Everything in the listing should be restated word for word.

———

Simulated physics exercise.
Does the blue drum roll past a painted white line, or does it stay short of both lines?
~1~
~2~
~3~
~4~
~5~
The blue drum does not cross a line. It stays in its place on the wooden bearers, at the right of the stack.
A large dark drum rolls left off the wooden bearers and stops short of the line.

———

#### RIGHT ANSWER
Simulated physics exercise.
Does the blue drum roll past a painted white line, or does it stay short of both lines?
~1~
~2~
~3~
~4~
~5~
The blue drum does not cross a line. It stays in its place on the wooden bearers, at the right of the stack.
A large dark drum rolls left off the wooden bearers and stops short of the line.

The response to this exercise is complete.